Exercise material
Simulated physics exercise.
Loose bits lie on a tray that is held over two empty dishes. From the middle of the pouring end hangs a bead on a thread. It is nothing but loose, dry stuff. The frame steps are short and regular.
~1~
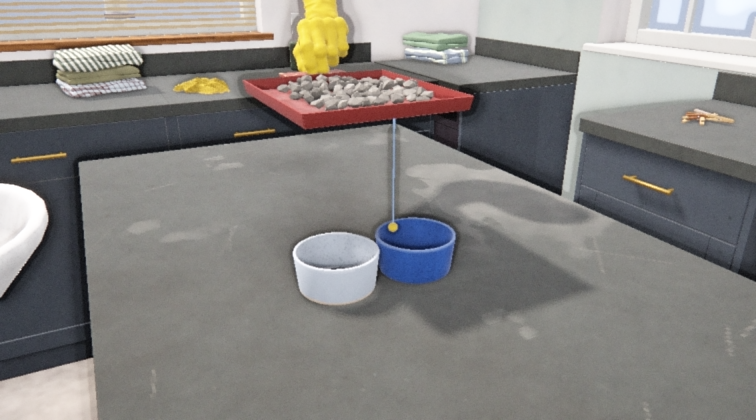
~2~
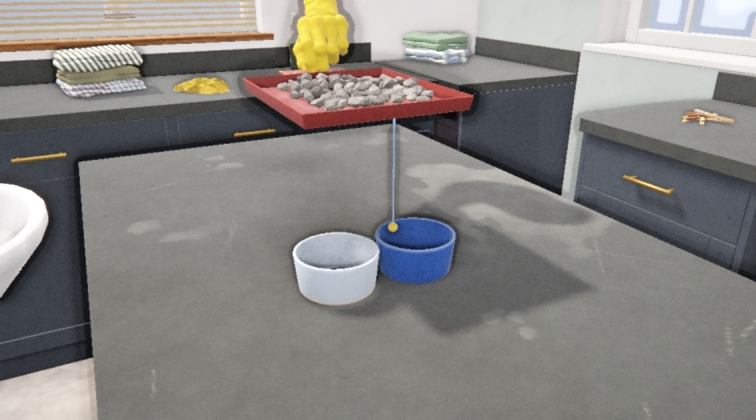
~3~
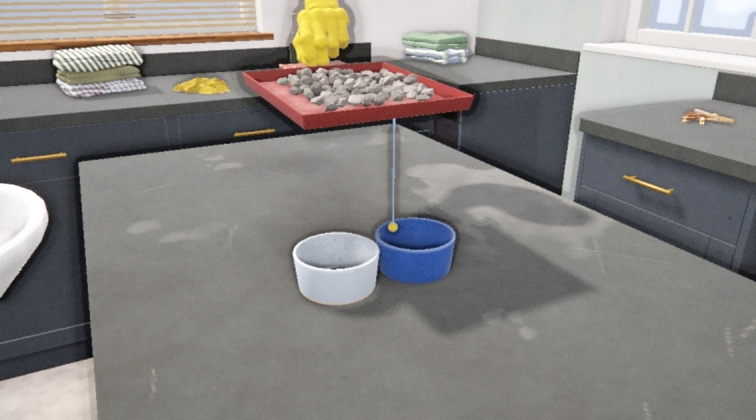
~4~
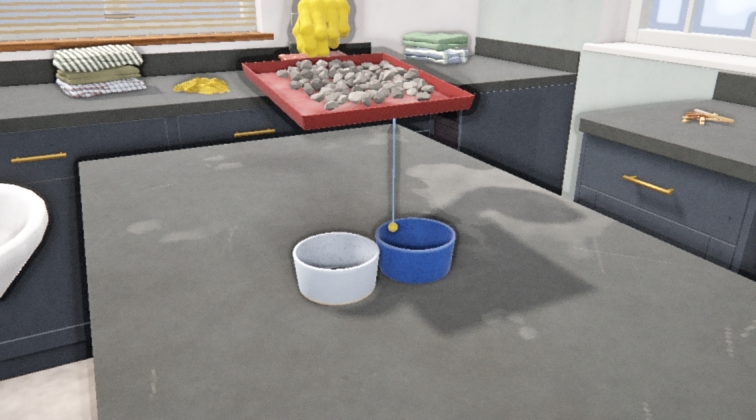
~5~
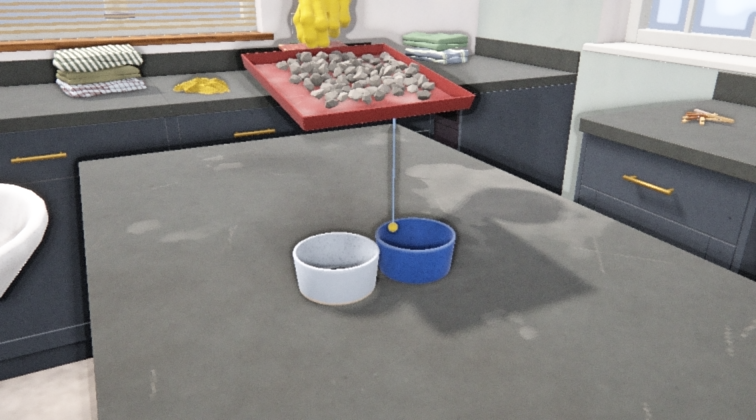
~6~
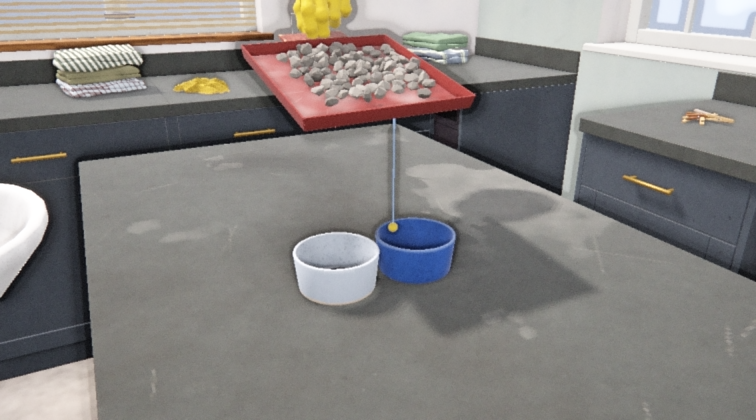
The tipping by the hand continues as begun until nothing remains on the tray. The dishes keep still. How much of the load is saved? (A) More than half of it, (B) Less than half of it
The answer is B.
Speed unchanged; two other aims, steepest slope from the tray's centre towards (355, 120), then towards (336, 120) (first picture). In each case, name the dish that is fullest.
The first try favours the dish to the left; the second favours the dish to the left.
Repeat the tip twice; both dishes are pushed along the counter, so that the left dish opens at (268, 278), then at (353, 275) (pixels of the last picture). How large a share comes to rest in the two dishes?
About 30 and 90 per cent respectively.
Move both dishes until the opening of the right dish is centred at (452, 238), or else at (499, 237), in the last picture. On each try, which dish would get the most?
Left side first, Left side second.
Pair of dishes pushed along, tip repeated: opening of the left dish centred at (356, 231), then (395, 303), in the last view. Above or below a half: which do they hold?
First place: Short of half; second place: Short of half.
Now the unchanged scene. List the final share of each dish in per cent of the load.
The share is 10 per cent in the left dish and 0 per cent in the right dish.
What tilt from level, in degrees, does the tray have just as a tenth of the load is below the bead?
About 80° of tilt.
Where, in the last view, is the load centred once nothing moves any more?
Near pixel (414, 310).
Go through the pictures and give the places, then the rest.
Corners of the pouring end (304, 113) and (470, 96), level; middle of the load (350, 90), bits of gravel; left dish (354, 284); right dish (436, 263); bead on its thread (393, 227), in the first picture.
Corners of the pouring end (304, 113) and (470, 96), level; middle of the load (350, 89), in the second picture.
Corners of the pouring end (304, 114) and (470, 95), tipped barely, level across its low end; middle of the load (350, 85), in the third picture.
Corners of the pouring end (305, 115) and (471, 95), tipped a little, level across its low end; middle of the load (350, 79), in the fourth picture.
Corners of the pouring end (305, 116) and (471, 95), tipped a little, level across its low end; middle of the load (351, 73), in the fifth picture.
Corners of the pouring end (305, 117) and (472, 95), tipped a little, level across its low end; middle of the load (351, 67); left dish (354, 284); right dish (436, 263), in the sixth picture.
Just after the last frame, tray tipped steeply; almost all on the tray; just a few outside both; just a few in the air.
A moment on, tray tipped right over; roughly a quarter on the tray; just a few in the right dish; roughly half outside both; roughly a quarter in the air.
Further on, tray tipped past a quarter turn; about a tenth in the left dish; almost all outside both.
When it is over, tray tipped past a quarter turn; about a tenth in the left dish; not one in the right dish; almost all outside both.
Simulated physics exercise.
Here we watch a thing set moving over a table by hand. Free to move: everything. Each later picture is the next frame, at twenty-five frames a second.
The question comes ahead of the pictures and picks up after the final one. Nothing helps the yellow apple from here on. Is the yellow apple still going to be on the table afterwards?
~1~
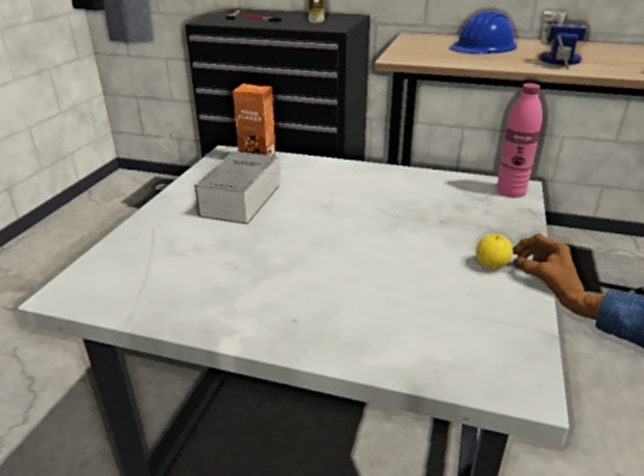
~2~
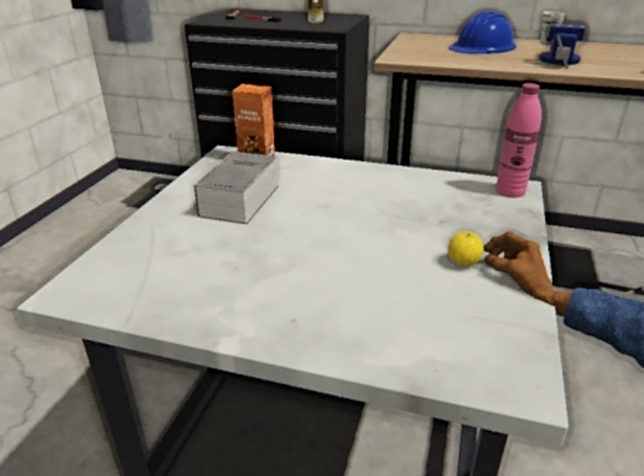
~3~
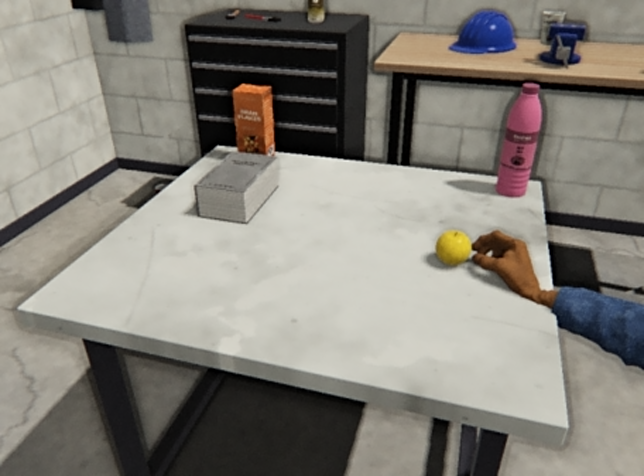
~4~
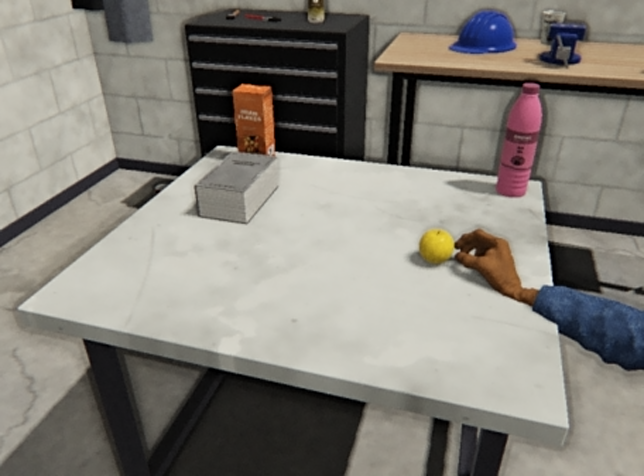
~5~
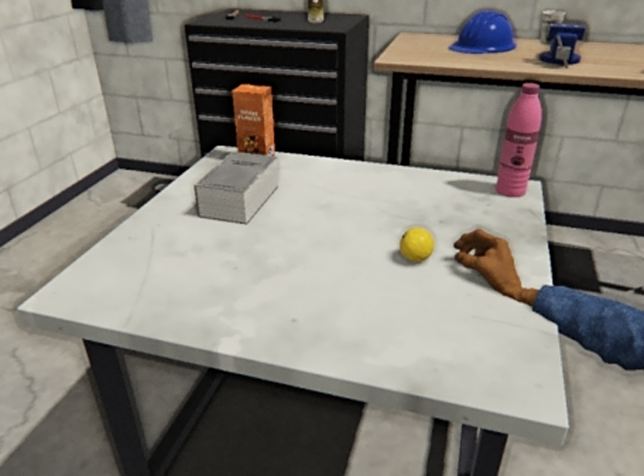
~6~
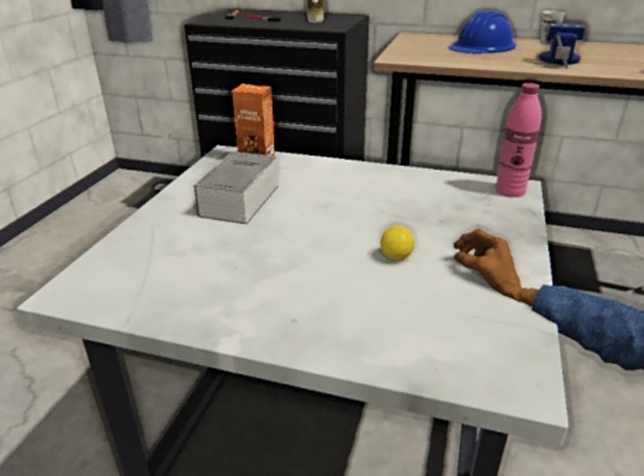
No, it leaves the table.
Then, 0.30 s later than the last frame, yellow apple moved well along near (267, 232).
Then, 0.70 s later than the last frame, yellow apple moved well along near (120, 219).
Then, 1.10 s later than the last frame, yellow apple now off the table.
When it is over, off the table, yellow apple.
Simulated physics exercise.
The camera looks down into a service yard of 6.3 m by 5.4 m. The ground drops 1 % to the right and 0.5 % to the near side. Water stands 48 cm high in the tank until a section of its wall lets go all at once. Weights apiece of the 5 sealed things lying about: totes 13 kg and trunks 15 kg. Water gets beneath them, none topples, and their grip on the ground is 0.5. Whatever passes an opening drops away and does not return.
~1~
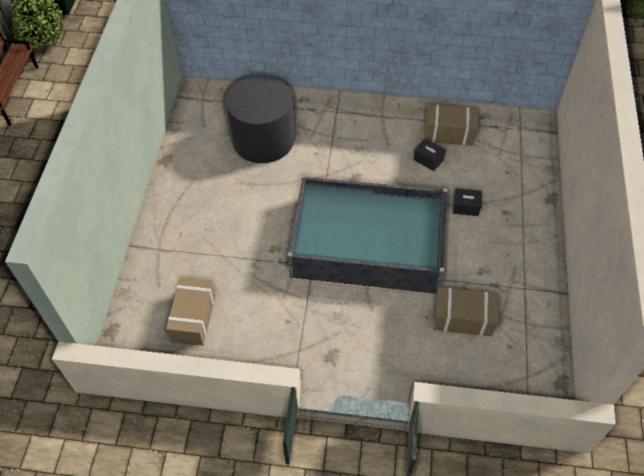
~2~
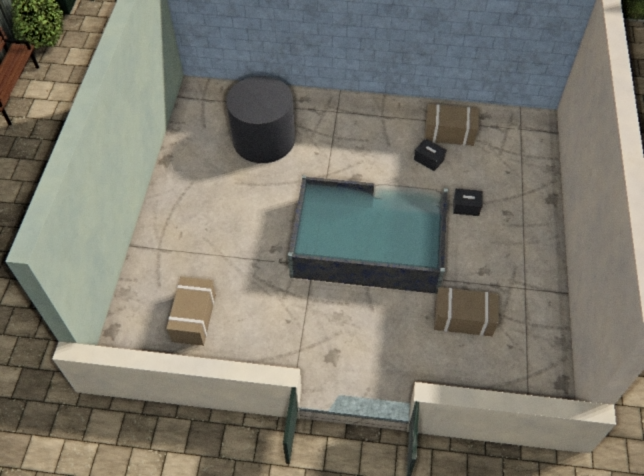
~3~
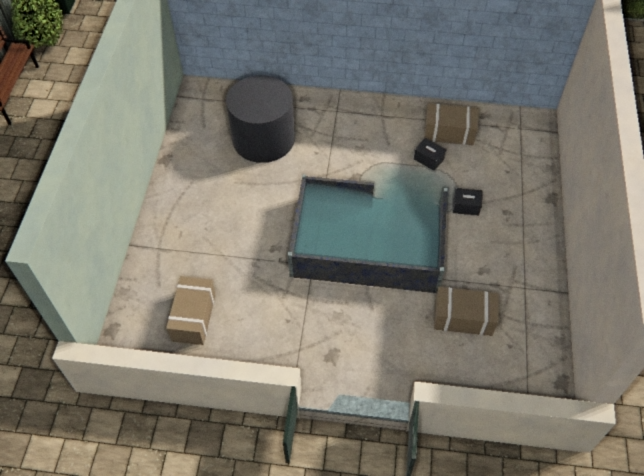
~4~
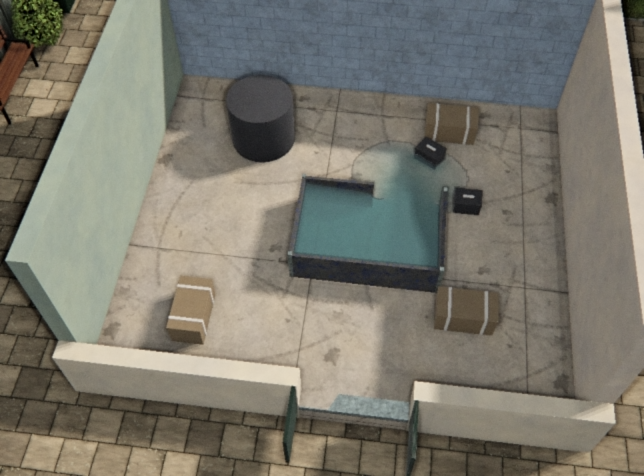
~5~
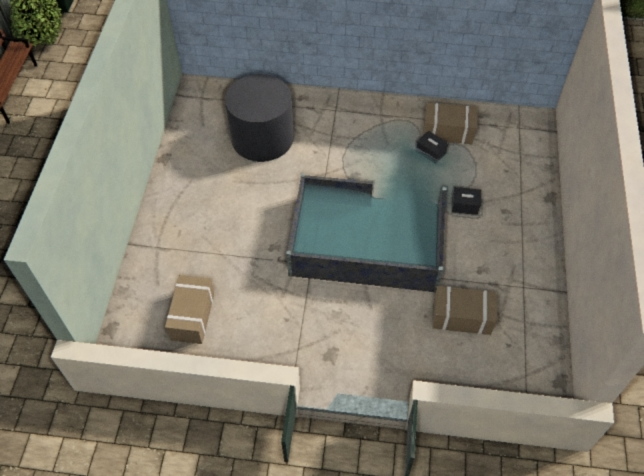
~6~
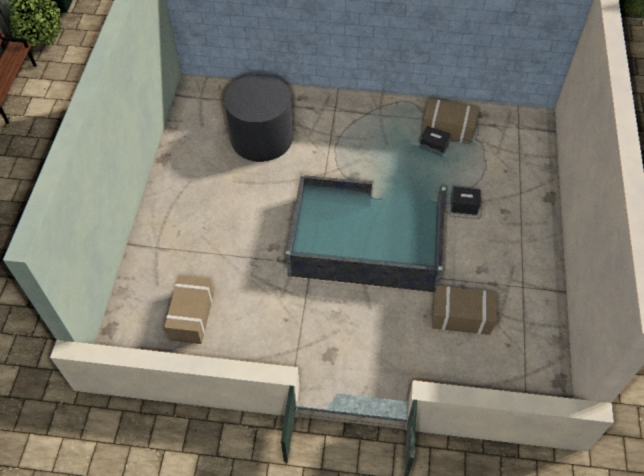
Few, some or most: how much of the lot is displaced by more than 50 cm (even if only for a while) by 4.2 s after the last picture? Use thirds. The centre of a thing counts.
Share: From one to two thirds.
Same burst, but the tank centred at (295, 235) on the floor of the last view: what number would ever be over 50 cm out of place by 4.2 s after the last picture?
Then 2.
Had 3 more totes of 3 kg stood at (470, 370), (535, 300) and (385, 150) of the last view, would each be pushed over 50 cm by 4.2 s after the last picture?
In that order: Short of it, more, over.
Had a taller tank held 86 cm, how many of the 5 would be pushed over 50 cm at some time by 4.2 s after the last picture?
Then 3.
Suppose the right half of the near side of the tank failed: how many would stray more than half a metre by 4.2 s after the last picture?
In that case 1 of them.
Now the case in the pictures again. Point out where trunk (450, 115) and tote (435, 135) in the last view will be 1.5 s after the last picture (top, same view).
Around (464, 88) and (447, 114).
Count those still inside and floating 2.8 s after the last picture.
I count 2.
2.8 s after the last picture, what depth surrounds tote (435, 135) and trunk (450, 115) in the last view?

Exercise objective
Leave out every picture and copy the rest of the records exactly.

Completed task
Simulated physics exercise.
Loose bits lie on a tray that is held over two empty dishes. From the middle of the pouring end hangs a bead on a thread. It is nothing but loose, dry stuff. The frame steps are short and regular.
~1~
~2~
~3~
~4~
~5~
~6~
The tipping by the hand continues as begun until nothing remains on the tray. The dishes keep still. How much of the load is saved? (A) More than half of it, (B) Less than half of it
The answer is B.
Speed unchanged; two other aims, steepest slope from the tray's centre towards (355, 120), then towards (336, 120) (first picture). In each case, name the dish that is fullest.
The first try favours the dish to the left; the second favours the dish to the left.
Repeat the tip twice; both dishes are pushed along the counter, so that the left dish opens at (268, 278), then at (353, 275) (pixels of the last picture). How large a share comes to rest in the two dishes?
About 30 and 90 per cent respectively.
Move both dishes until the opening of the right dish is centred at (452, 238), or else at (499, 237), in the last picture. On each try, which dish would get the most?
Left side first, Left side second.
Pair of dishes pushed along, tip repeated: opening of the left dish centred at (356, 231), then (395, 303), in the last view. Above or below a half: which do they hold?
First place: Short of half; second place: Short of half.
Now the unchanged scene. List the final share of each dish in per cent of the load.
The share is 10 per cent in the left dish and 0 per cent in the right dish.
What tilt from level, in degrees, does the tray have just as a tenth of the load is below the bead?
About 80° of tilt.
Where, in the last view, is the load centred once nothing moves any more?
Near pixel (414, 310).
Go through the pictures and give the places, then the rest.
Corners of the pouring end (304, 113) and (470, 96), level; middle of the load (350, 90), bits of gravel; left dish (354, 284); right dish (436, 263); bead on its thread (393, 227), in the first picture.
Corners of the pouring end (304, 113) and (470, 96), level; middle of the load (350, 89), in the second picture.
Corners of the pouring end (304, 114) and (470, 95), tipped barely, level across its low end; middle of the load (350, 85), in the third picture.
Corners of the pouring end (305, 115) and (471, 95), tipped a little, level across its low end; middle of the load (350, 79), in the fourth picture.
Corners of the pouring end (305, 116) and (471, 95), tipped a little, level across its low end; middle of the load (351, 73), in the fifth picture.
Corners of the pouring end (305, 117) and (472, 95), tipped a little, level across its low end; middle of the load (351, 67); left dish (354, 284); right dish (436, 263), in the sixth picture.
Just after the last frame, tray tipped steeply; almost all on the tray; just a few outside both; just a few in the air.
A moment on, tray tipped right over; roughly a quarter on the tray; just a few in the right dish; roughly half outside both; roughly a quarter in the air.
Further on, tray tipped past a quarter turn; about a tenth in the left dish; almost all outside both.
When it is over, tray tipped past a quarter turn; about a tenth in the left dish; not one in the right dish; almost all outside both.
Simulated physics exercise.
Here we watch a thing set moving over a table by hand. Free to move: everything. Each later picture is the next frame, at twenty-five frames a second.
The question comes ahead of the pictures and picks up after the final one. Nothing helps the yellow apple from here on. Is the yellow apple still going to be on the table afterwards?
~1~
~2~
~3~
~4~
~5~
~6~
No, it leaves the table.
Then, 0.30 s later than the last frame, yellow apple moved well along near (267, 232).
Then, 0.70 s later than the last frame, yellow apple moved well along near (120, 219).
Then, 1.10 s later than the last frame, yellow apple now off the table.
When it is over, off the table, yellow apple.
Simulated physics exercise.
The camera looks down into a service yard of 6.3 m by 5.4 m. The ground drops 1 % to the right and 0.5 % to the near side. Water stands 48 cm high in the tank until a section of its wall lets go all at once. Weights apiece of the 5 sealed things lying about: totes 13 kg and trunks 15 kg. Water gets beneath them, none topples, and their grip on the ground is 0.5. Whatever passes an opening drops away and does not return.
~1~
~2~
~3~
~4~
~5~
~6~
Few, some or most: how much of the lot is displaced by more than 50 cm (even if only for a while) by 4.2 s after the last picture? Use thirds. The centre of a thing counts.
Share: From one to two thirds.
Same burst, but the tank centred at (295, 235) on the floor of the last view: what number would ever be over 50 cm out of place by 4.2 s after the last picture?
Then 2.
Had 3 more totes of 3 kg stood at (470, 370), (535, 300) and (385, 150) of the last view, would each be pushed over 50 cm by 4.2 s after the last picture?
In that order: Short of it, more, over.
Had a taller tank held 86 cm, how many of the 5 would be pushed over 50 cm at some time by 4.2 s after the last picture?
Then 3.
Suppose the right half of the near side of the tank failed: how many would stray more than half a metre by 4.2 s after the last picture?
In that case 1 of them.
Now the case in the pictures again. Point out where trunk (450, 115) and tote (435, 135) in the last view will be 1.5 s after the last picture (top, same view).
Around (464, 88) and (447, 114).
Count those still inside and floating 2.8 s after the last picture.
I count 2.
2.8 s after the last picture, what depth surrounds tote (435, 135) and trunk (450, 115) in the last view?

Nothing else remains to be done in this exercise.